*Exercise aim*.
State how many lines in the listing below include the word "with". Give nothing but the number.
#### Source excerpt
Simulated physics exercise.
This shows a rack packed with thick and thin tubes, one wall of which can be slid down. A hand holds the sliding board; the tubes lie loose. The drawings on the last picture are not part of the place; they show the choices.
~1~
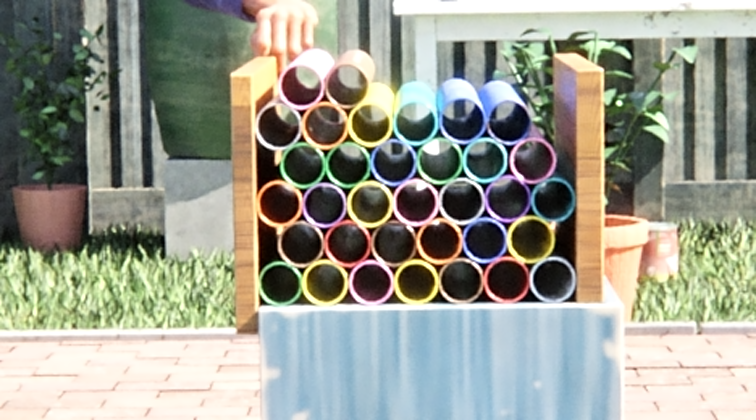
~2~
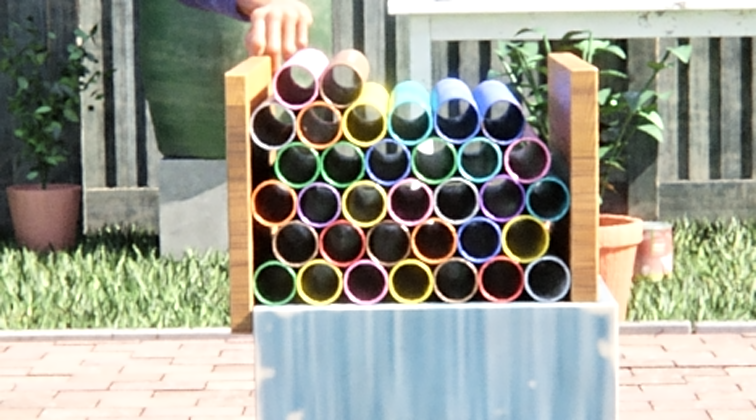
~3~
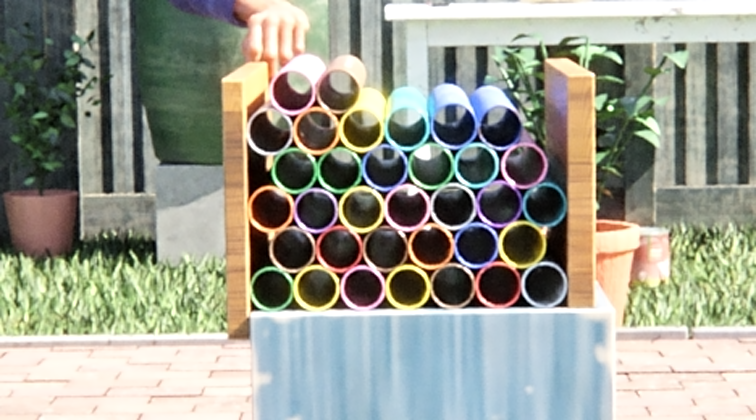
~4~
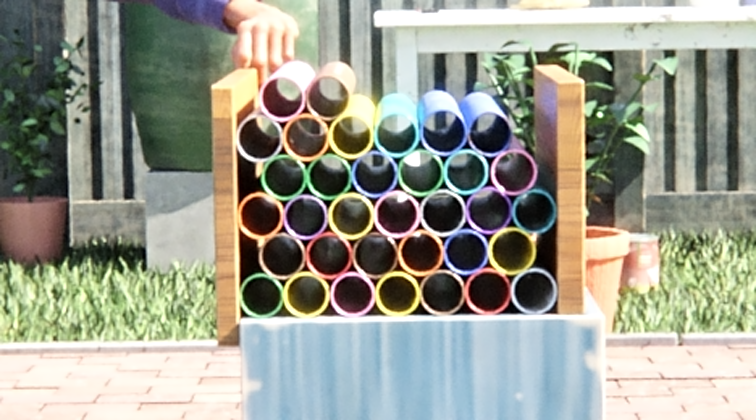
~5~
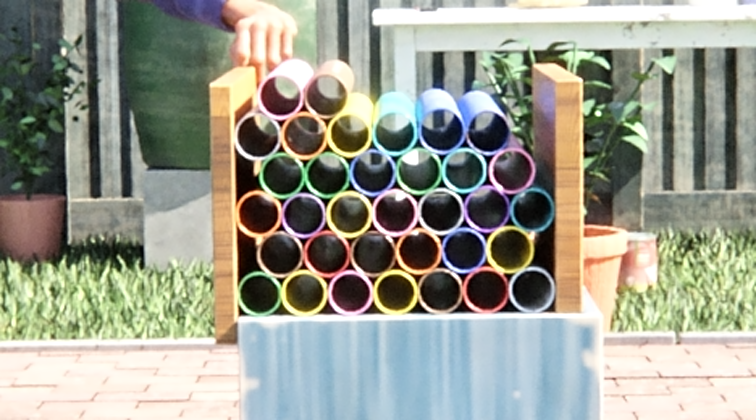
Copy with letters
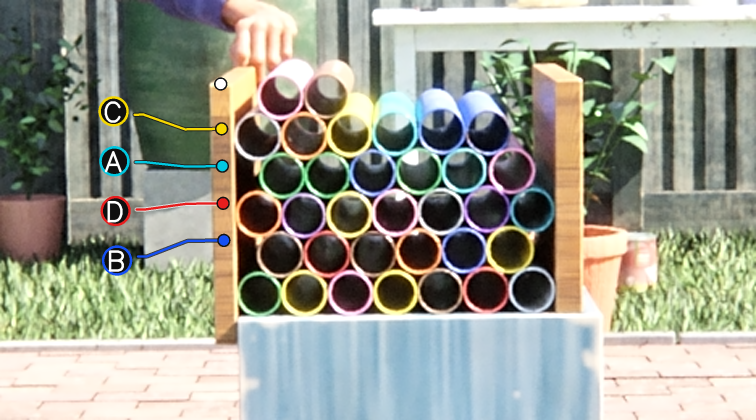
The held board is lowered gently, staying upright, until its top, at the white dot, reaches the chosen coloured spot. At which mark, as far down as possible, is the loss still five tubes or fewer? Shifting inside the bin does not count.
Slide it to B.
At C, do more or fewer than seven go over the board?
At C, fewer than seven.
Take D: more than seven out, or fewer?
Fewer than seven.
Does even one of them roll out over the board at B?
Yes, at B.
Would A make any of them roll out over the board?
########
*Response to this exercise*.
2